··· Input material

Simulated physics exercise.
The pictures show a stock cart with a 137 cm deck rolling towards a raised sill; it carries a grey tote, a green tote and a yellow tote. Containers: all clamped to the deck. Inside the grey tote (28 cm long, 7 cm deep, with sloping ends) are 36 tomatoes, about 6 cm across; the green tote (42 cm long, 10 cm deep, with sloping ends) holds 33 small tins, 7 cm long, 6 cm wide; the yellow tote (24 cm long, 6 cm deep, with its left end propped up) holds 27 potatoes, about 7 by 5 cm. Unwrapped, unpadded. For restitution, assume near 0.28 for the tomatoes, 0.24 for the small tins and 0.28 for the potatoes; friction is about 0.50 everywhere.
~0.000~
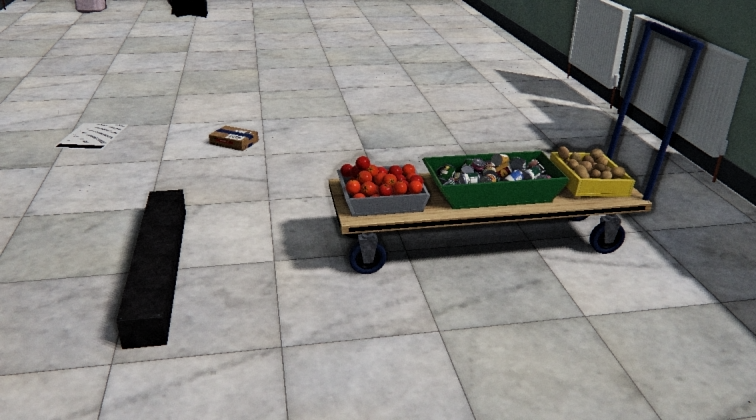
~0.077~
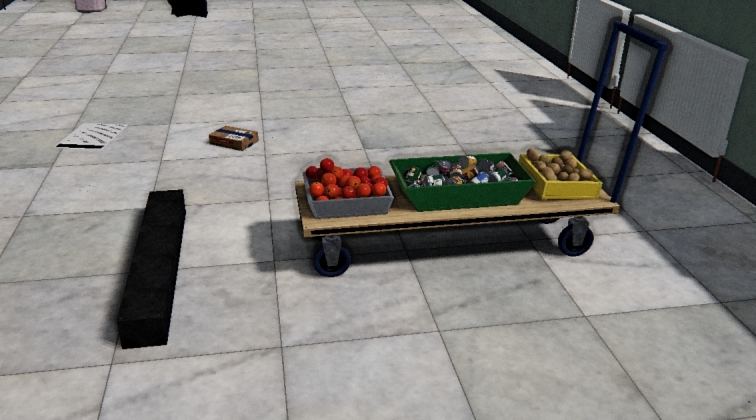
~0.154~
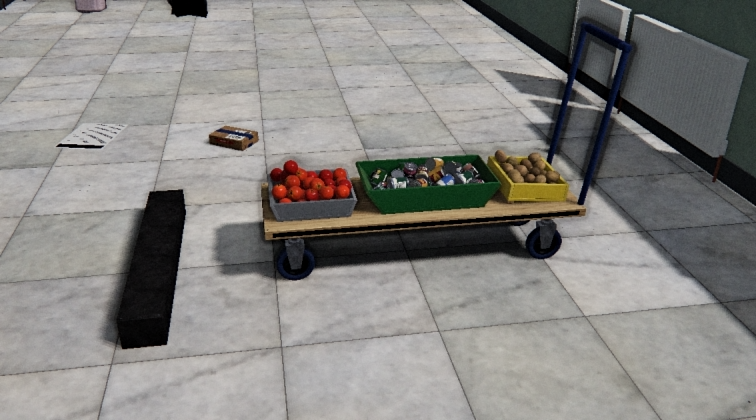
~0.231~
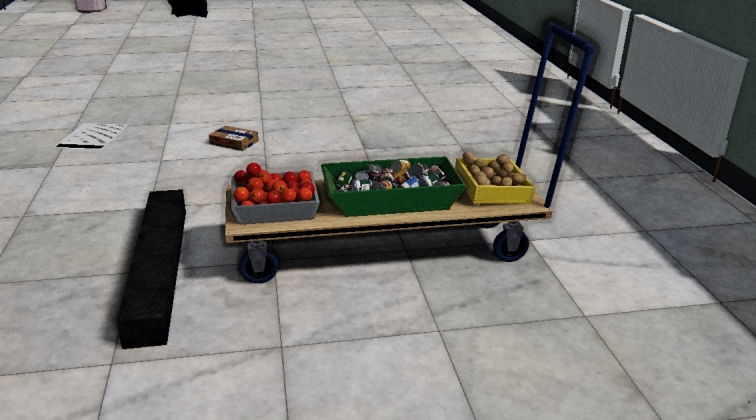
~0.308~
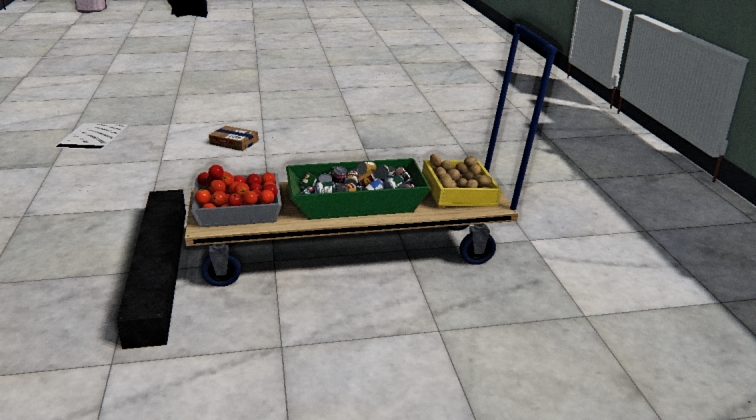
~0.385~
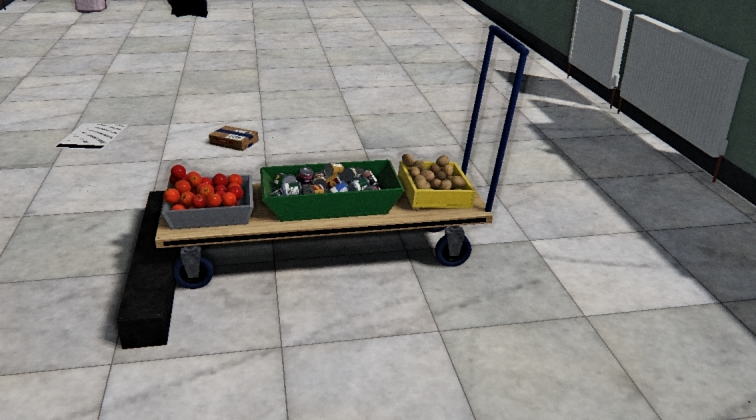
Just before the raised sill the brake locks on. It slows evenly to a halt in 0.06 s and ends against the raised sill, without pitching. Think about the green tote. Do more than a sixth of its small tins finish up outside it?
No.
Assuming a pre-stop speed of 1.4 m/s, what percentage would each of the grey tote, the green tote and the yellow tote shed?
Then the grey tote sheds 10 per cent of its load, the green tote 0 per cent, and the yellow tote 0 per cent.
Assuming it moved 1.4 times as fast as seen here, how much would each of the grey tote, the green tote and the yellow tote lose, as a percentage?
Then the grey tote sheds 40 per cent, the green tote 20 per cent, and the yellow tote 20 per cent.
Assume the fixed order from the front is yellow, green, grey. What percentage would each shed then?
With that order the grey tote sheds 20 per cent of its load, the green tote 10 per cent, and the yellow tote 10 per cent.
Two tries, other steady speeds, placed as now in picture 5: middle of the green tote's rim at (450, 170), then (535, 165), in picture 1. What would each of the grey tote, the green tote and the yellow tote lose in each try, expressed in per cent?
Try by try, the grey tote would lose 10 then 40 per cent, the green tote 0 then 20 per cent, and the yellow tote 0 then 10 per cent.
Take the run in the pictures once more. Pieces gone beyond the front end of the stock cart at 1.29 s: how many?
Some 10 pieces.
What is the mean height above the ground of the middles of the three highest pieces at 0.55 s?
I'd guess about 46 cm.
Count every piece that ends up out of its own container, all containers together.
Estimate: About 16.
After 0.43 s, 2 of 36 out of the grey tote, 0 of 33 out of the green tote and 0 of 27 out of the yellow tote.
After 0.55 s, 10 of 36 out of the grey tote, 1 of 33 out of the green tote and 3 of 27 out of the yellow tote.
After 0.78 s, 11 of 36 out of the grey tote, 1 of 33 out of the green tote and 3 of 27 out of the yellow tote.
Outcome (at 1.29 s), 11 of 36 out of the grey tote, 2 of 33 out of the green tote and 3 of 27 out of the yellow tote. Asked share, 2 of 33, 6 per cent.
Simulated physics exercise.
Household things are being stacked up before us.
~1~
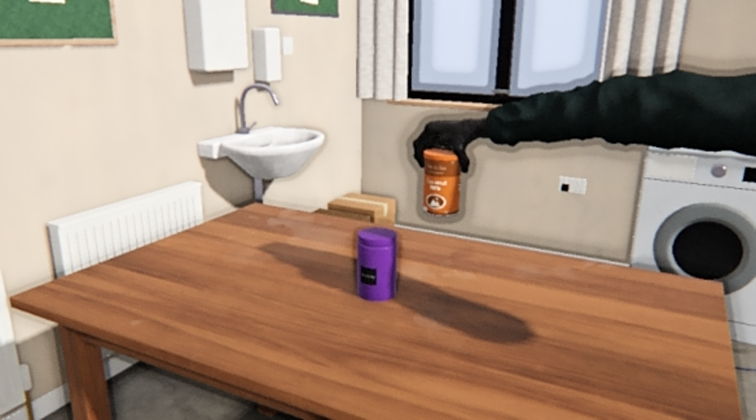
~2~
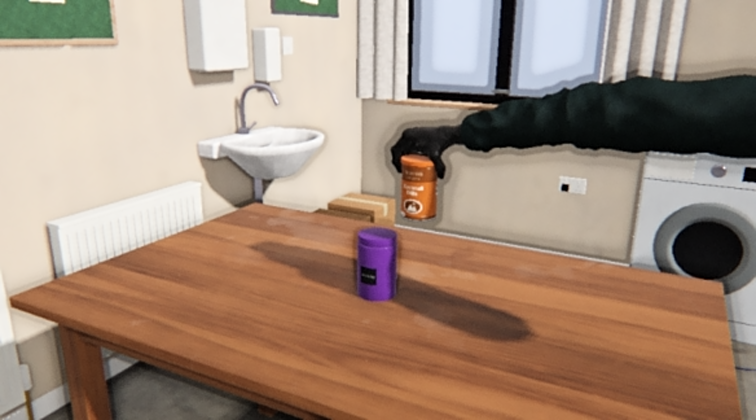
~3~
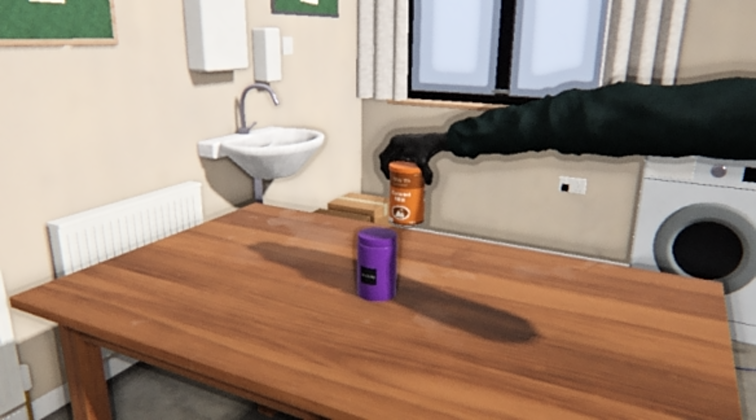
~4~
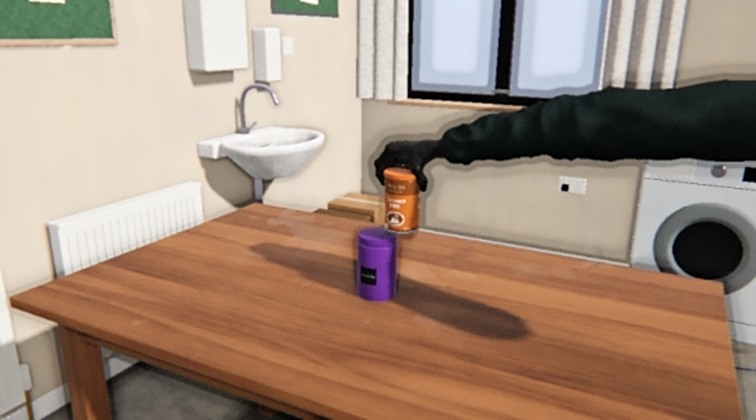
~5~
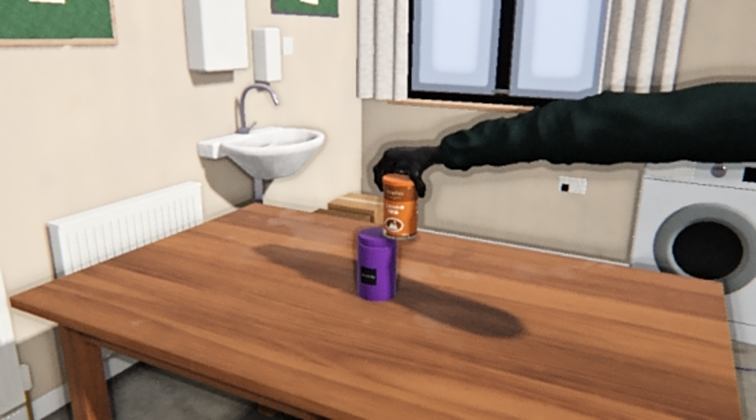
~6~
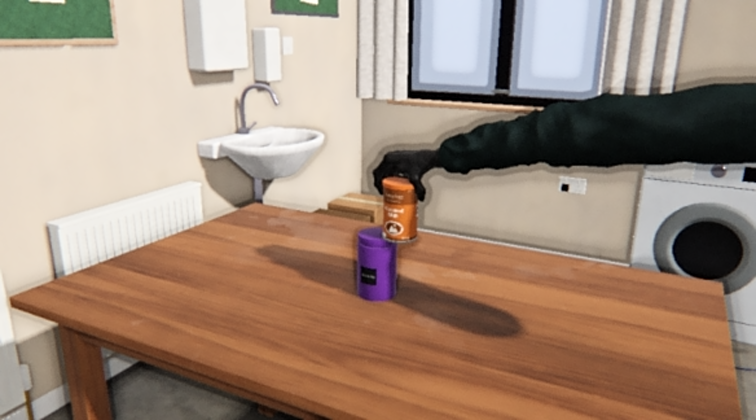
A black-gloved hand on a dark-sleeved arm reaches in from the right, holding an orange tin above a brown wooden table, seen from slightly above by a still camera. A purple jar stands on the table, with a sink and radiator to the left and a washing machine to the right. The hand moves the tin left and downward, slowing until it is set down, still gripped, just behind the jar.
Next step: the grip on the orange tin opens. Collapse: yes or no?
Collapse: Yes.
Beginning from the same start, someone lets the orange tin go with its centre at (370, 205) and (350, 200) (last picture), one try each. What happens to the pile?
Well, on the first go it stays steady, and on the second it tumbles down.
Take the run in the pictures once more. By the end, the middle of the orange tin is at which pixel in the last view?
End spot: Near (437, 294).
Then, 0.30 s on from there, orange tin turned 30° from how it was put near (413, 218).
Then, 0.40 s on from there, orange tin now fallen.
Then, 0.50 s on from there, things are still on the move.
Then, 2.00 s on from there, nothing new.
In the end, fallen, orange tin; purple jar unmoved. At the end, from the last picture's camera, orange tin near (437, 295). The pile comes apart.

······

→ Task brief: Reproduce the material word for word. Any pictures should be left out of the copy.

→ Right answer:
Simulated physics exercise.
The pictures show a stock cart with a 137 cm deck rolling towards a raised sill; it carries a grey tote, a green tote and a yellow tote. Containers: all clamped to the deck. Inside the grey tote (28 cm long, 7 cm deep, with sloping ends) are 36 tomatoes, about 6 cm across; the green tote (42 cm long, 10 cm deep, with sloping ends) holds 33 small tins, 7 cm long, 6 cm wide; the yellow tote (24 cm long, 6 cm deep, with its left end propped up) holds 27 potatoes, about 7 by 5 cm. Unwrapped, unpadded. For restitution, assume near 0.28 for the tomatoes, 0.24 for the small tins and 0.28 for the potatoes; friction is about 0.50 everywhere.
~0.000~
~0.077~
~0.154~
~0.231~
~0.308~
~0.385~
Just before the raised sill the brake locks on. It slows evenly to a halt in 0.06 s and ends against the raised sill, without pitching. Think about the green tote. Do more than a sixth of its small tins finish up outside it?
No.
Assuming a pre-stop speed of 1.4 m/s, what percentage would each of the grey tote, the green tote and the yellow tote shed?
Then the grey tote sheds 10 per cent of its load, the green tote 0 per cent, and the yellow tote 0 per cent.
Assuming it moved 1.4 times as fast as seen here, how much would each of the grey tote, the green tote and the yellow tote lose, as a percentage?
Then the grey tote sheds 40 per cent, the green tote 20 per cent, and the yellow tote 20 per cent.
Assume the fixed order from the front is yellow, green, grey. What percentage would each shed then?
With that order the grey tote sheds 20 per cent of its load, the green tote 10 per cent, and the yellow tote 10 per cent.
Two tries, other steady speeds, placed as now in picture 5: middle of the green tote's rim at (450, 170), then (535, 165), in picture 1. What would each of the grey tote, the green tote and the yellow tote lose in each try, expressed in per cent?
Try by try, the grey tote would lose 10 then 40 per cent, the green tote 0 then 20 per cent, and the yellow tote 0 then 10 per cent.
Take the run in the pictures once more. Pieces gone beyond the front end of the stock cart at 1.29 s: how many?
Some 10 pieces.
What is the mean height above the ground of the middles of the three highest pieces at 0.55 s?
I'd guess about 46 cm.
Count every piece that ends up out of its own container, all containers together.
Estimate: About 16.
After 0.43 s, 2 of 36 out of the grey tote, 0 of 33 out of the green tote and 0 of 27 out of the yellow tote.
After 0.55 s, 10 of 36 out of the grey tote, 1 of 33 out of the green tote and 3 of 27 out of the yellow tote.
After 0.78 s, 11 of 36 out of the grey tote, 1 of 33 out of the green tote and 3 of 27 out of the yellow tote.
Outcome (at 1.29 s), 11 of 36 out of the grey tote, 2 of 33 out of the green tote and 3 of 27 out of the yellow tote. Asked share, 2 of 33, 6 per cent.
Simulated physics exercise.
Household things are being stacked up before us.
~1~
~2~
~3~
~4~
~5~
~6~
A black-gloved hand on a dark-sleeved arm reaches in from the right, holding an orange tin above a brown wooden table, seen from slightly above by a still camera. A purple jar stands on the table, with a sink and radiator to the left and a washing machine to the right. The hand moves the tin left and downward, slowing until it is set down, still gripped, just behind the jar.
Next step: the grip on the orange tin opens. Collapse: yes or no?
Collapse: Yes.
Beginning from the same start, someone lets the orange tin go with its centre at (370, 205) and (350, 200) (last picture), one try each. What happens to the pile?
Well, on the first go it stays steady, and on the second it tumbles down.
Take the run in the pictures once more. By the end, the middle of the orange tin is at which pixel in the last view?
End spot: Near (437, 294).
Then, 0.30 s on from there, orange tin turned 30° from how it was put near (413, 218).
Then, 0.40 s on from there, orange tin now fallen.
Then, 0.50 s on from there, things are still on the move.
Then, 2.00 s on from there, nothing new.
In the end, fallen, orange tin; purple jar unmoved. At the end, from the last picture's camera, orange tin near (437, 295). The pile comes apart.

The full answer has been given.